* Exercise: Without the pictures, print each of the records below exactly as it appears.

* Material for this exercise:

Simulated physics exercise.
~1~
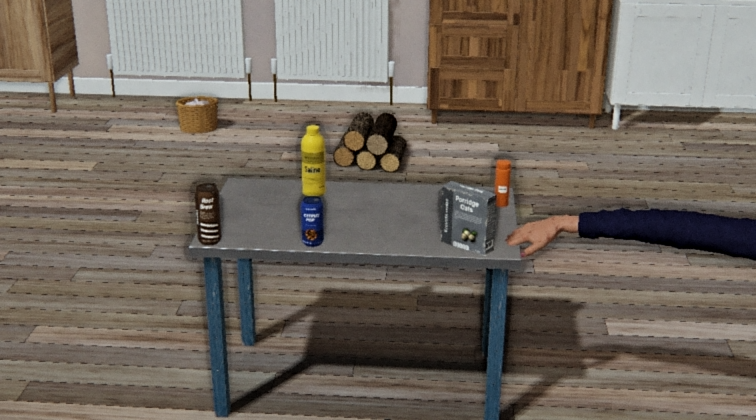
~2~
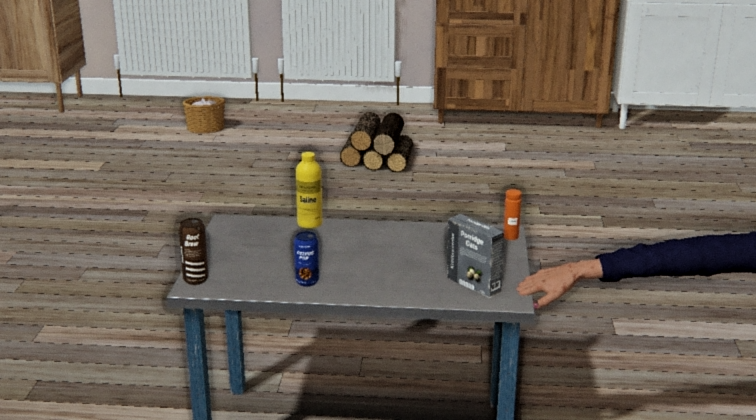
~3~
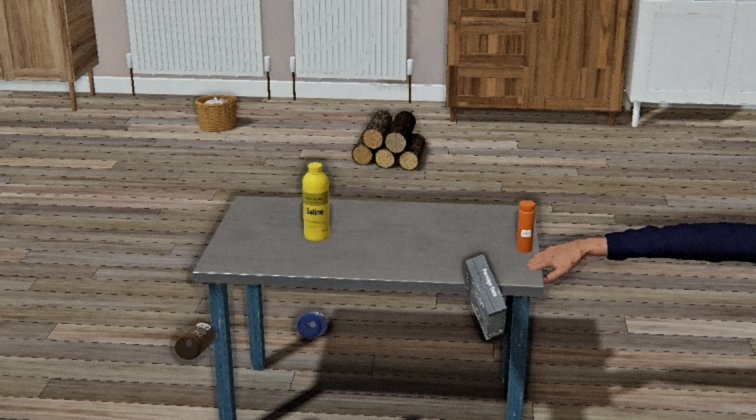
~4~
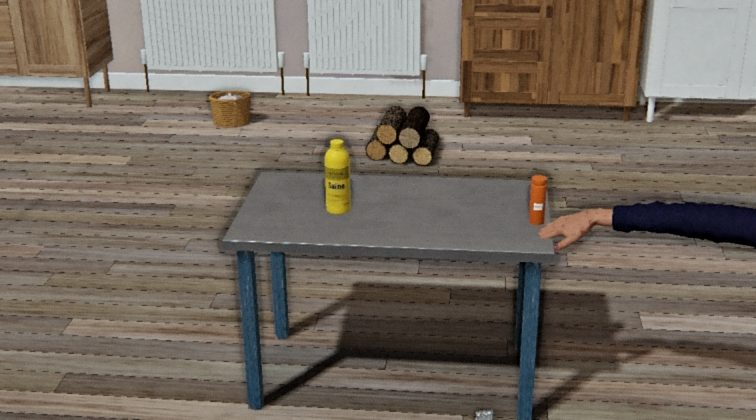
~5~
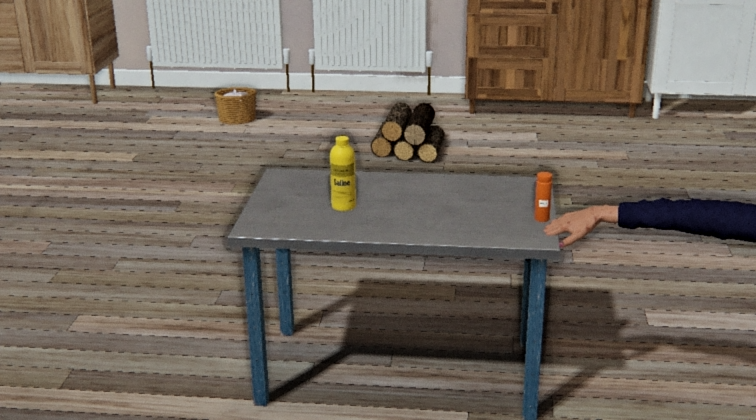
A small work table jerked under a hand at its right end, and the brown can, blue can and grey packet at its front edge tumbled to the floor, leaving just the yellow bottle and orange shaker standing on top.
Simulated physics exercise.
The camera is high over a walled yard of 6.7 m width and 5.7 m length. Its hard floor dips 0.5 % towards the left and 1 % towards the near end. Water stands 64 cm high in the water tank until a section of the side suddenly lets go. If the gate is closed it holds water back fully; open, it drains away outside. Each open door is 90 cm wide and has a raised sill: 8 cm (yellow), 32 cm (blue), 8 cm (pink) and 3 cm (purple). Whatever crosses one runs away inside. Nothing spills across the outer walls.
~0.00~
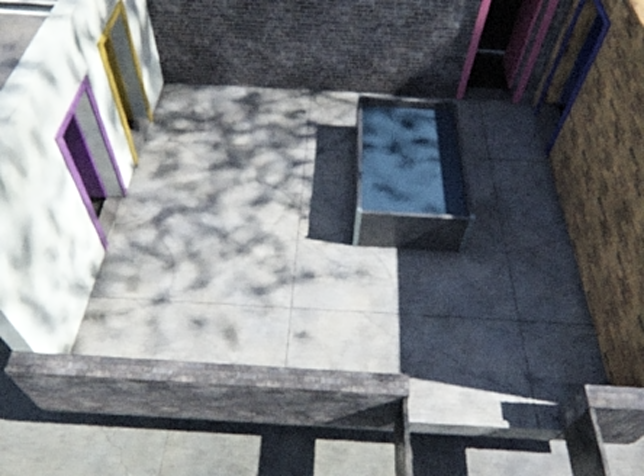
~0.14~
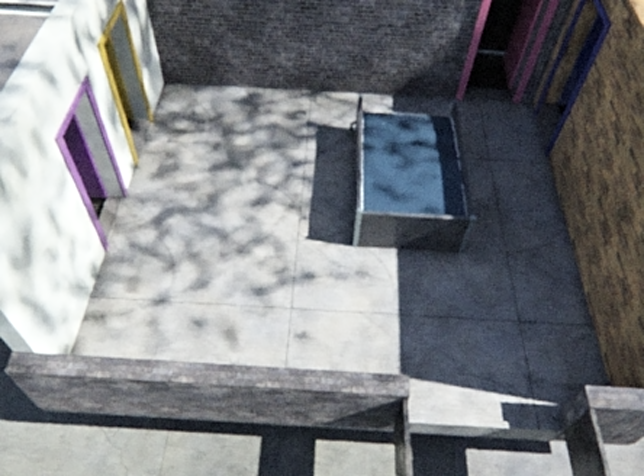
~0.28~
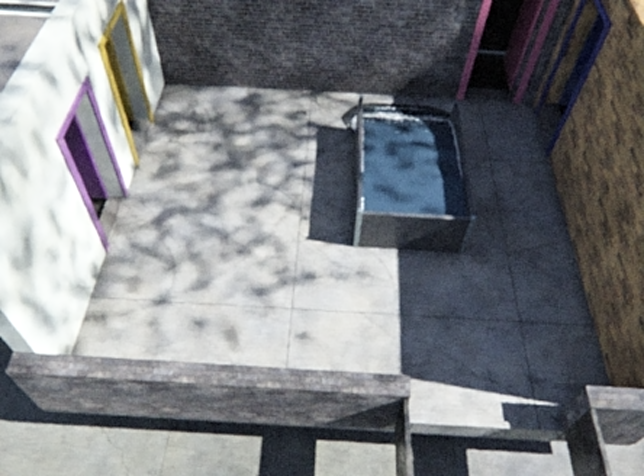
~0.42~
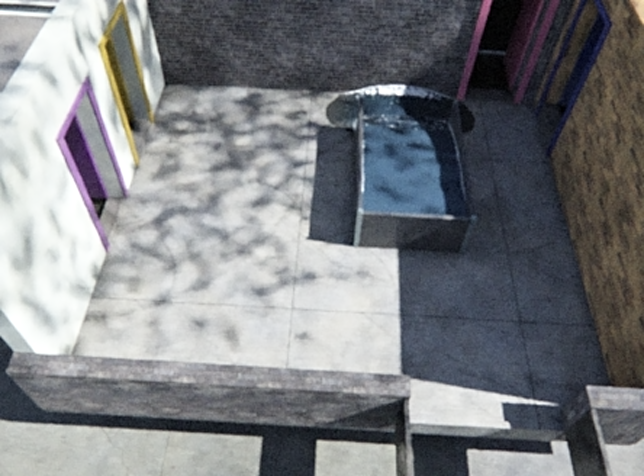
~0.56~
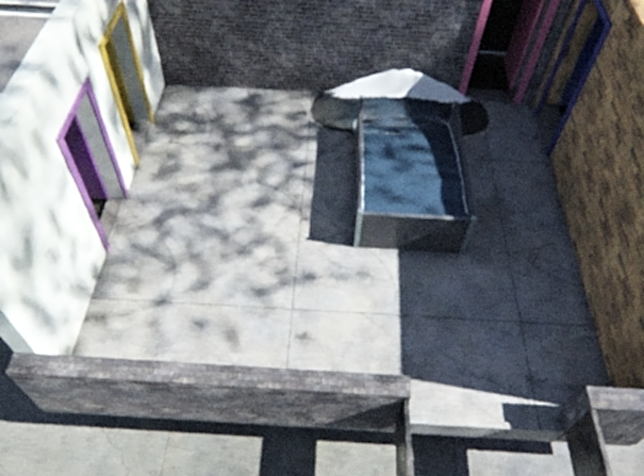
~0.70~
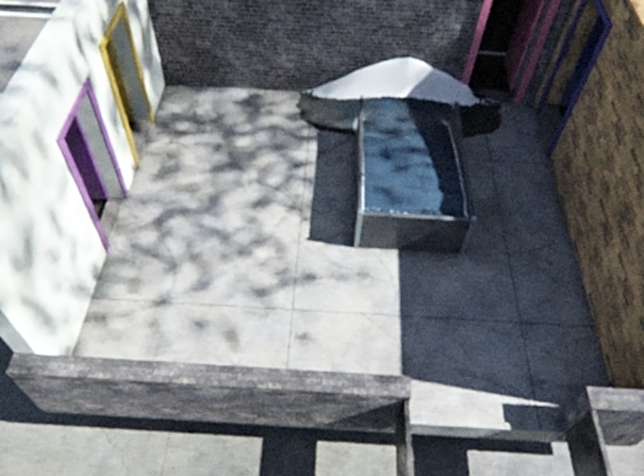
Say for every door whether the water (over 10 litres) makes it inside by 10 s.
Within that time: At the yellow door it exceeds the limit; at the blue door it does not reach the limit; at the pink door it goes over the limit; at the purple door it goes over the limit.
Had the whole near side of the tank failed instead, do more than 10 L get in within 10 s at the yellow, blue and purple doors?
Against that limit: Yellow below, blue not over, purple over.
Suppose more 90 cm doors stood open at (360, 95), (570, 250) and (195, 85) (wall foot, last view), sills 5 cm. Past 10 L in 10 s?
In turn: Over, not over, over.
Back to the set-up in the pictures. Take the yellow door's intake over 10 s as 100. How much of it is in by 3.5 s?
Some 50 per cent by then.
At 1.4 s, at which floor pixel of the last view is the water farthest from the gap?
At about (215, 91).
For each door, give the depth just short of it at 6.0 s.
Depths in cm: Yellow 10, blue 8, pink 9, purple 5.
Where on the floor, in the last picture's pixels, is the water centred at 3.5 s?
At about (371, 158).
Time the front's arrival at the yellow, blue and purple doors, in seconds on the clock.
Arrival: Yellow 2.2 s, blue 1.3 s, purple 2.8 s.
After 1.4 s water covers 15 % of the floor and is deepest (44 cm) near (395, 100); yellow door not reached, blue door 14 cm at the sill, 0 L in, pink door 15 cm at the sill, 3 L in, purple door not reached.
After 2.2 s water covers 30 % of the floor and is deepest (36 cm) near (527, 107); yellow door 9 cm at the sill, 0 L in, blue door 28 cm at the sill, 0 L in, pink door 15 cm at the sill, 20 L in, purple door not reached.
After 3.5 s water covers 50 % of the floor and is deepest (23 cm) near (516, 107); yellow door 18 cm at the sill, 43 L in, blue door 20 cm at the sill, 0 L in, pink door 15 cm at the sill, 55 L in, purple door 8 cm at the sill, 2 L in.
After 6.0 s water covers 75 % of the floor and is deepest (14 cm) near (63, 383); yellow door 10 cm at the sill, 84 L in, blue door 8 cm at the sill, 1 L in, pink door 9 cm at the sill, 85 L in, purple door 5 cm at the sill, 22 L in.
After 10.0 s water covers 90 % of the floor and is deepest (9 cm) near (63, 383); yellow door 5 cm at the sill, 86 L in, blue door 5 cm at the sill, 1 L in, pink door 4 cm at the sill, 86 L in, purple door 3 cm at the sill, 29 L in.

* Exercise response:
Simulated physics exercise.
~1~
~2~
~3~
~4~
~5~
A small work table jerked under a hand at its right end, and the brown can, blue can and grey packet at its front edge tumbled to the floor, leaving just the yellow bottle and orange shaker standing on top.
Simulated physics exercise.
The camera is high over a walled yard of 6.7 m width and 5.7 m length. Its hard floor dips 0.5 % towards the left and 1 % towards the near end. Water stands 64 cm high in the water tank until a section of the side suddenly lets go. If the gate is closed it holds water back fully; open, it drains away outside. Each open door is 90 cm wide and has a raised sill: 8 cm (yellow), 32 cm (blue), 8 cm (pink) and 3 cm (purple). Whatever crosses one runs away inside. Nothing spills across the outer walls.
~0.00~
~0.14~
~0.28~
~0.42~
~0.56~
~0.70~
Say for every door whether the water (over 10 litres) makes it inside by 10 s.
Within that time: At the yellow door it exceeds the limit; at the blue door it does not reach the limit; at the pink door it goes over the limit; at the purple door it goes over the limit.
Had the whole near side of the tank failed instead, do more than 10 L get in within 10 s at the yellow, blue and purple doors?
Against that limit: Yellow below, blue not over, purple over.
Suppose more 90 cm doors stood open at (360, 95), (570, 250) and (195, 85) (wall foot, last view), sills 5 cm. Past 10 L in 10 s?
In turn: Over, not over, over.
Back to the set-up in the pictures. Take the yellow door's intake over 10 s as 100. How much of it is in by 3.5 s?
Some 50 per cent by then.
At 1.4 s, at which floor pixel of the last view is the water farthest from the gap?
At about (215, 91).
For each door, give the depth just short of it at 6.0 s.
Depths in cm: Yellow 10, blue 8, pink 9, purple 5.
Where on the floor, in the last picture's pixels, is the water centred at 3.5 s?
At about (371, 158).
Time the front's arrival at the yellow, blue and purple doors, in seconds on the clock.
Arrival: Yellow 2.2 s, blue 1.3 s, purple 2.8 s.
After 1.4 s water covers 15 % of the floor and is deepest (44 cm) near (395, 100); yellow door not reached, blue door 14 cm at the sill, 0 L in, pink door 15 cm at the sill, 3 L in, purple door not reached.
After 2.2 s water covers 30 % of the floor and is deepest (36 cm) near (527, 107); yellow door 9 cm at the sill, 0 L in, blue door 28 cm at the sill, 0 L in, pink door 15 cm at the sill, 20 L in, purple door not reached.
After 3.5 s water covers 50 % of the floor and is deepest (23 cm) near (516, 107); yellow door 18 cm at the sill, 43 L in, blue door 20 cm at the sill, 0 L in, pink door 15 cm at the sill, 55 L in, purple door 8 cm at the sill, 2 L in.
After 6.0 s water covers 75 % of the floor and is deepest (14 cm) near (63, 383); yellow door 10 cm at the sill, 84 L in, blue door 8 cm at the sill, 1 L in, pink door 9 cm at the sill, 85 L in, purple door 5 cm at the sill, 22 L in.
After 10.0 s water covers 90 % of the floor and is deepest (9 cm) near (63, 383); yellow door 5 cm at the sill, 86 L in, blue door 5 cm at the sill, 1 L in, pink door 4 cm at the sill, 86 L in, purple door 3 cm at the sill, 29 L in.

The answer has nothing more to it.